## Exercise prompt
Count how many lines in the material below hold the word "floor"; the reply is that number alone.

++++++++

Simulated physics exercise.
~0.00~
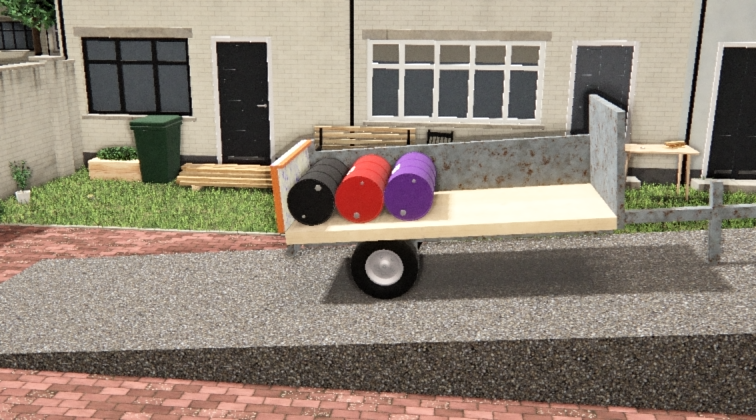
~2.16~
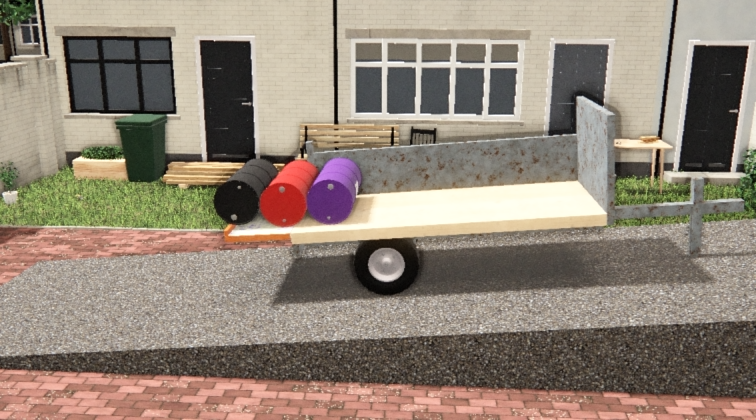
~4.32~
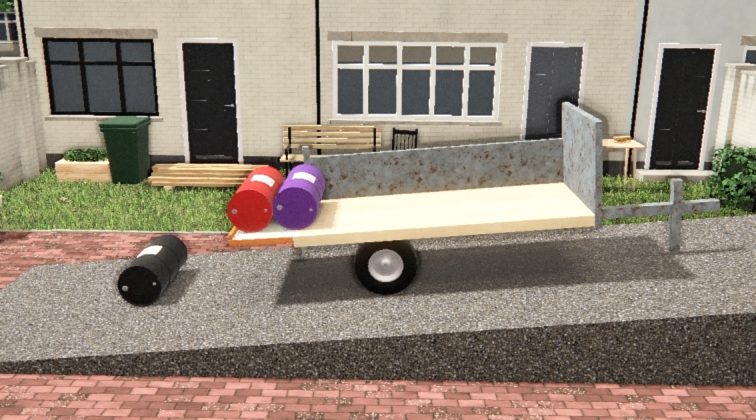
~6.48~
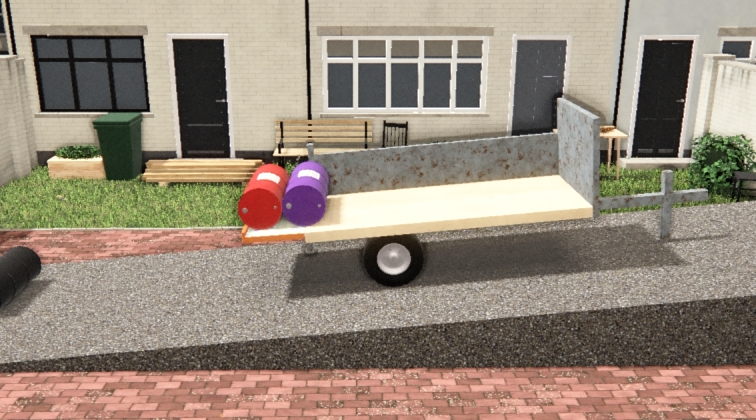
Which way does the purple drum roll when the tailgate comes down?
The purple drum rolls to the left, towards the lowered tailgate.
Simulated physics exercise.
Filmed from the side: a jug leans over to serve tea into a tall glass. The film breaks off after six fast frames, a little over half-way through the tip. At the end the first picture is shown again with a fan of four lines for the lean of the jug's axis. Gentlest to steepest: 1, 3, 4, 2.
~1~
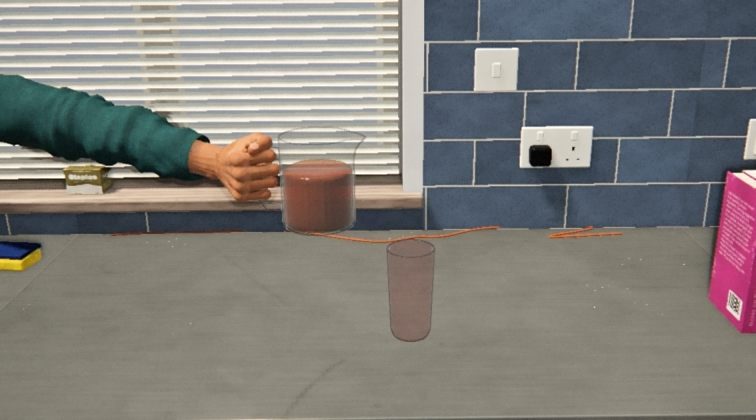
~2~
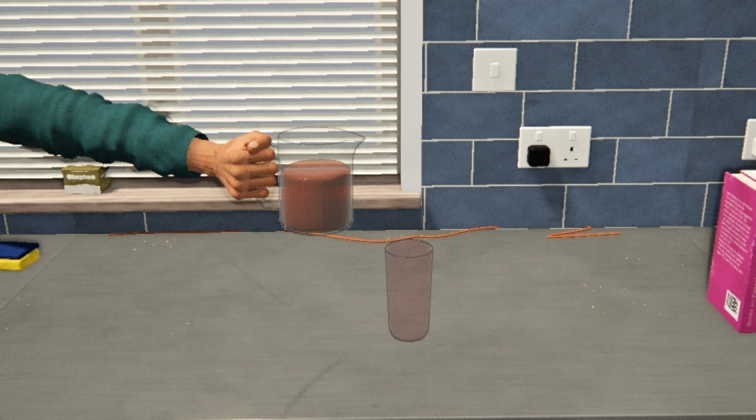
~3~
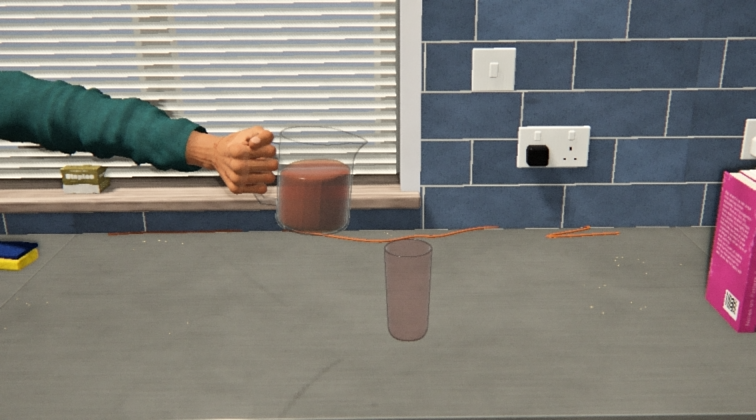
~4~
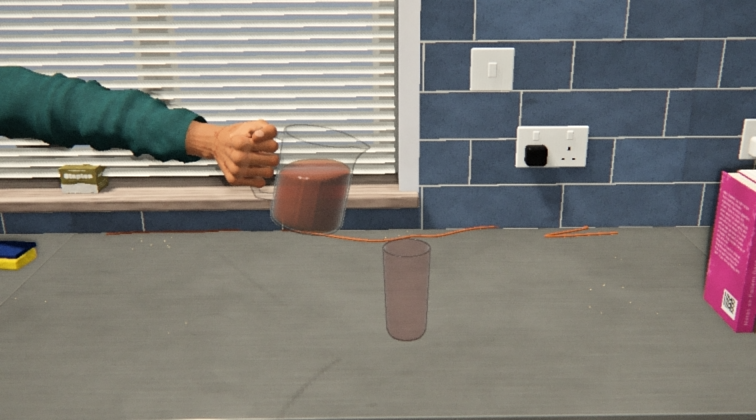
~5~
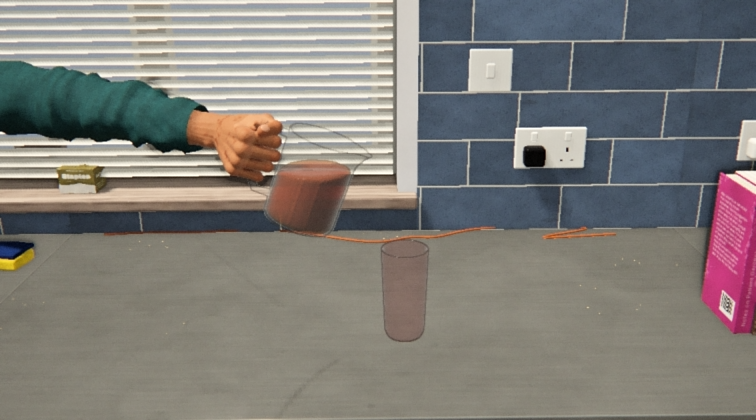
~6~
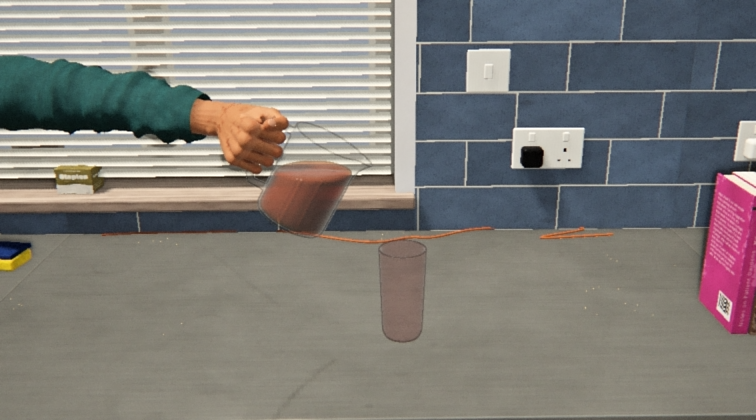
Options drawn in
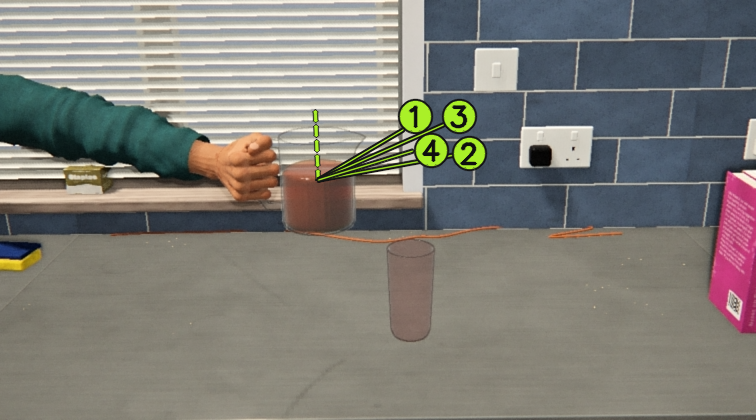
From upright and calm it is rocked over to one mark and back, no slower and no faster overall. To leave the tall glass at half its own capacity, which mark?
Take 3.
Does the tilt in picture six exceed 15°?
Yes.
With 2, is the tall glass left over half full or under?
Over half.
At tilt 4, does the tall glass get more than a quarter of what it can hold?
Yes.
On the marked copy, 1 at (403, 129); 2 at (452, 155); 3 at (443, 124); 4 at (412, 151).
With 1, the tall glass ends with about 32 % of what it can hold.
With 2, the tall glass ends with about 90 % of what it can hold; 3 % of the tea is spilt.
With 3, the tall glass ends with about 52 % of what it can hold.
With 4, the tall glass ends with about 71 % of what it can hold.
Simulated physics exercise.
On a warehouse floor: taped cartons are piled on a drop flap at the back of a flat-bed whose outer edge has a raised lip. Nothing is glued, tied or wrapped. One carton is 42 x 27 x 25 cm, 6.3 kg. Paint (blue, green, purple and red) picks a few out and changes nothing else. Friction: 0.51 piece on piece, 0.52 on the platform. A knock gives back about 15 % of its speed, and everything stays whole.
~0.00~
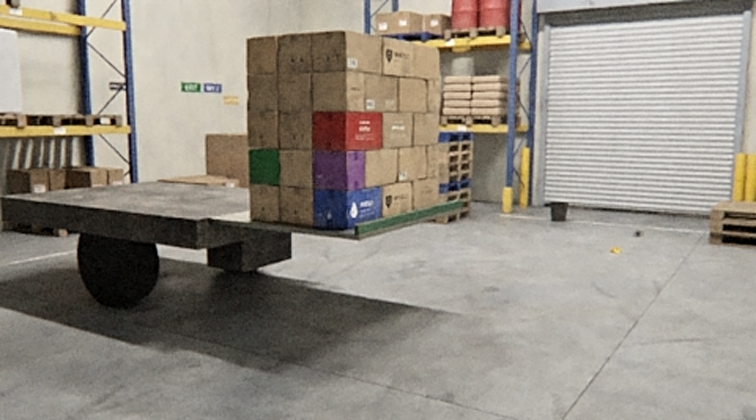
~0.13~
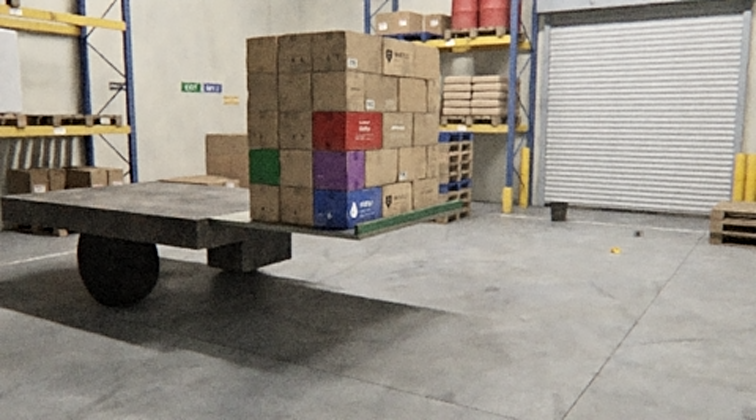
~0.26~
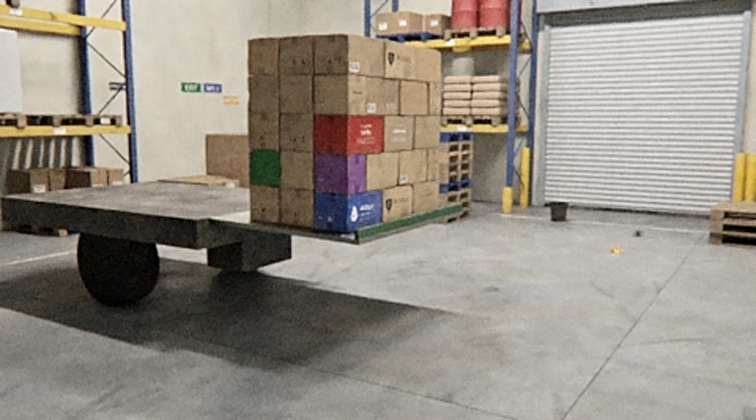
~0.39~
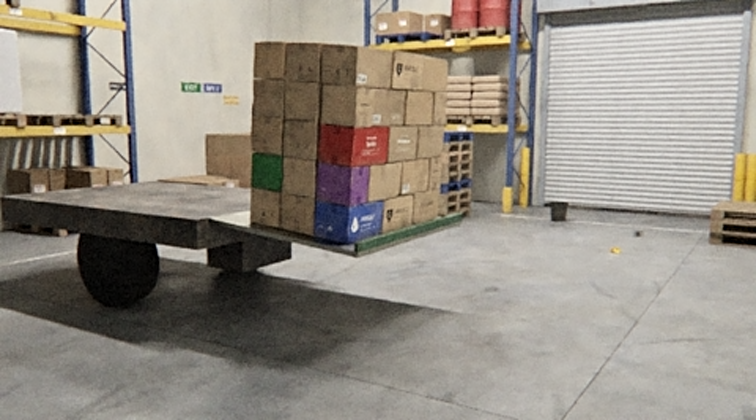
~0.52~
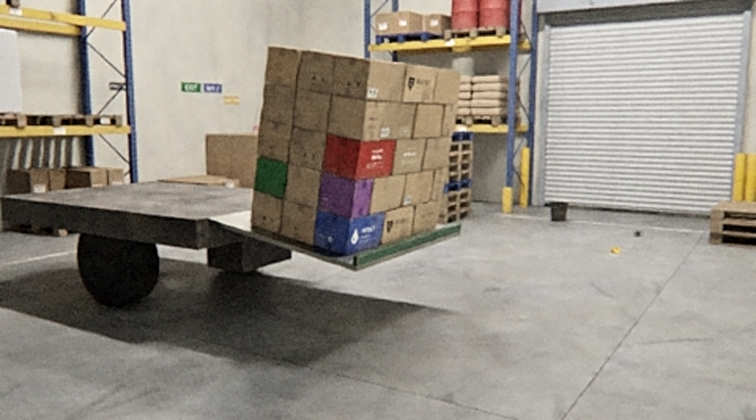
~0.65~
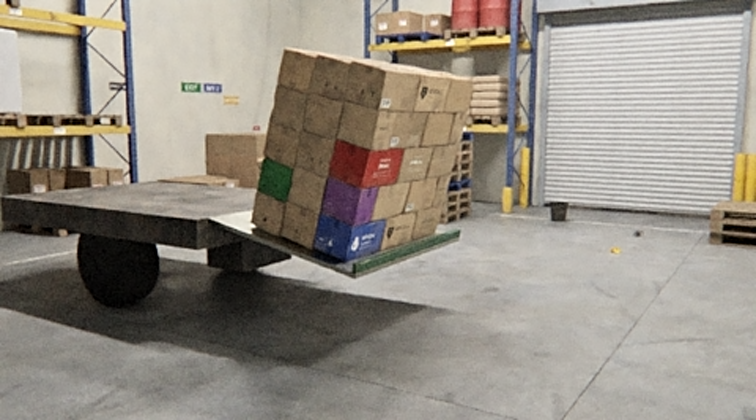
The flap at the back of a flat-bed stayed level at first, then tilted downward at its outer edge, and the tall stack of taped cartons on it leaned to the right.
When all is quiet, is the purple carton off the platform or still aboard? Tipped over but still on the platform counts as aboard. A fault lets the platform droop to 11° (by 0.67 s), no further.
It falls off.
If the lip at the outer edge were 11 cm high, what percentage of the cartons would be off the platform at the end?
Then 60 per cent.
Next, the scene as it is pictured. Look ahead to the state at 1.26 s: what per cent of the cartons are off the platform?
At that moment 45 per cent.
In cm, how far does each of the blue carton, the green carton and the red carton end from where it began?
Moved: Blue 30, green 20, red 160.
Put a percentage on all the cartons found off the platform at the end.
Roughly 60 per cent of them.
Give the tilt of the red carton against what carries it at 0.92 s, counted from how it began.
Roughly 20°.
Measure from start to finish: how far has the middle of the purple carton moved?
Roughly 125 cm away.
After 0.92 s, slope 11°; 4 of the 51 cartons off the platform; purple carton leaning 19°; red carton leaning 19°.
After 1.26 s, slope 11°; 24 of the 51 cartons off the platform; purple carton leaning 53°, 14 cm lower; red carton leaning 53°, 25 cm lower.
After 1.92 s, slope 11°; 31 of the 51 cartons off the platform; purple carton on its side; red carton on its side.
By the end (3.1 s), slope 11°; 31 of the 51 cartons off the platform; purple carton on its side; red carton on its side; blue carton leaning 62°. As the last picture would show them, middles, purple carton near (433, 344), red carton near (484, 347).
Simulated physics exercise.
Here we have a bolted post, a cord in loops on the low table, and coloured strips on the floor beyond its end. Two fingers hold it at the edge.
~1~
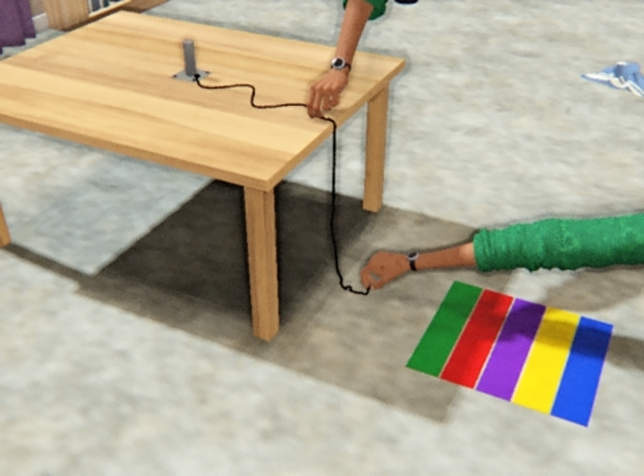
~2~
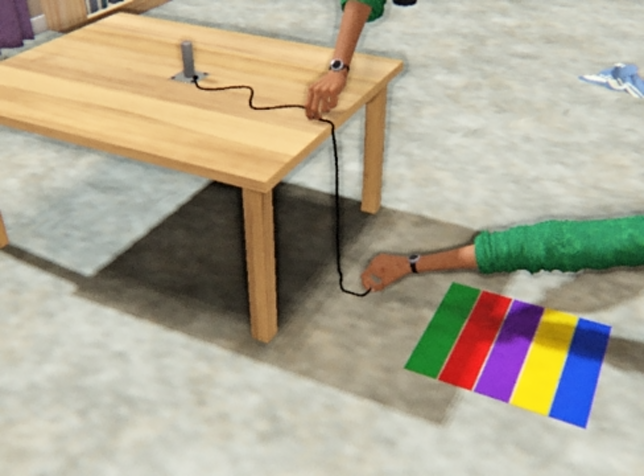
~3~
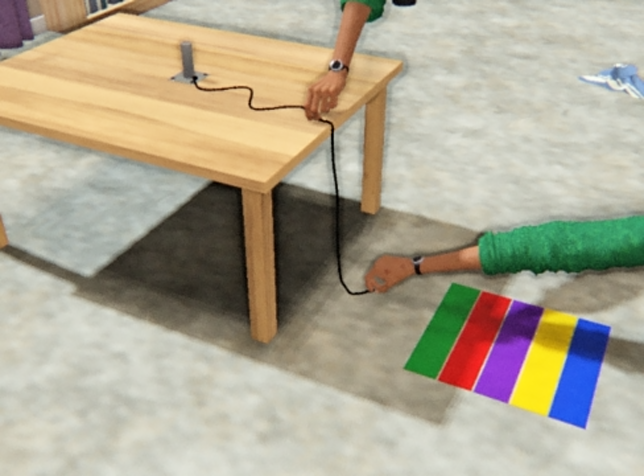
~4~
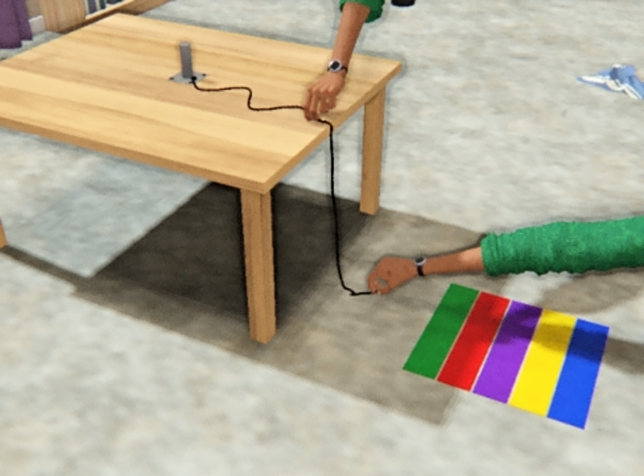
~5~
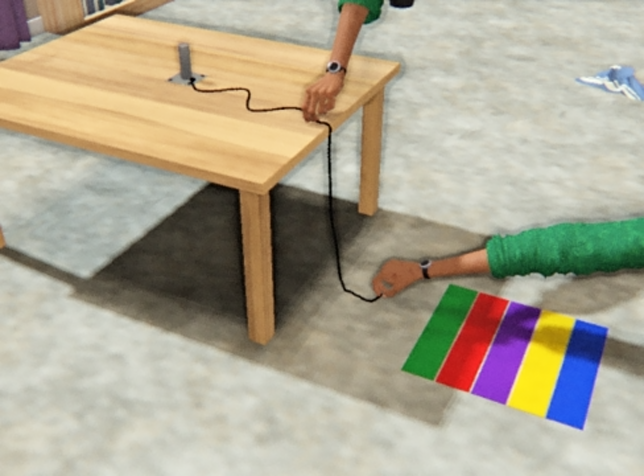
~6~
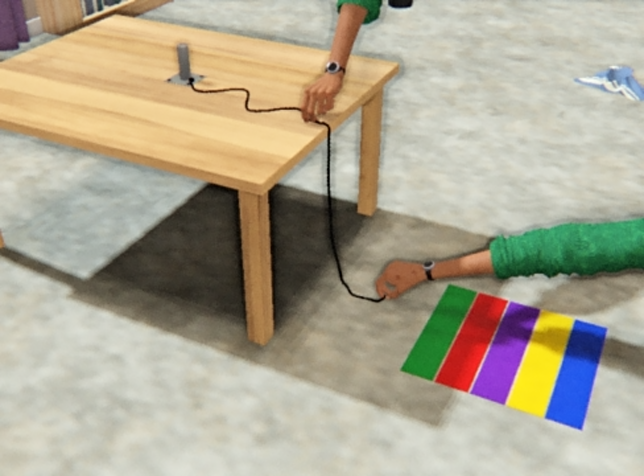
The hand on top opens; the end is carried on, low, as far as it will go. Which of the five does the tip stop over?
The end stops over the yellow strip.
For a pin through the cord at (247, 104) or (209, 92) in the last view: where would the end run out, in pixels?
Near (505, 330) and (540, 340).
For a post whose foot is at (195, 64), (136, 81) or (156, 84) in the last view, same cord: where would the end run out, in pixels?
Try by try, around (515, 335), (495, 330) and (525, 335).
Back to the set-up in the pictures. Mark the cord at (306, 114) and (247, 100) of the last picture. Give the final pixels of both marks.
About (347, 138), and the other about (275, 104).
Soon after, end near (483, 325); over red.
After that, end near (526, 337); over purple.
At the stop, end near (552, 345); over yellow. It gets as far as the yellow strip.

++++++++

## Final answer
2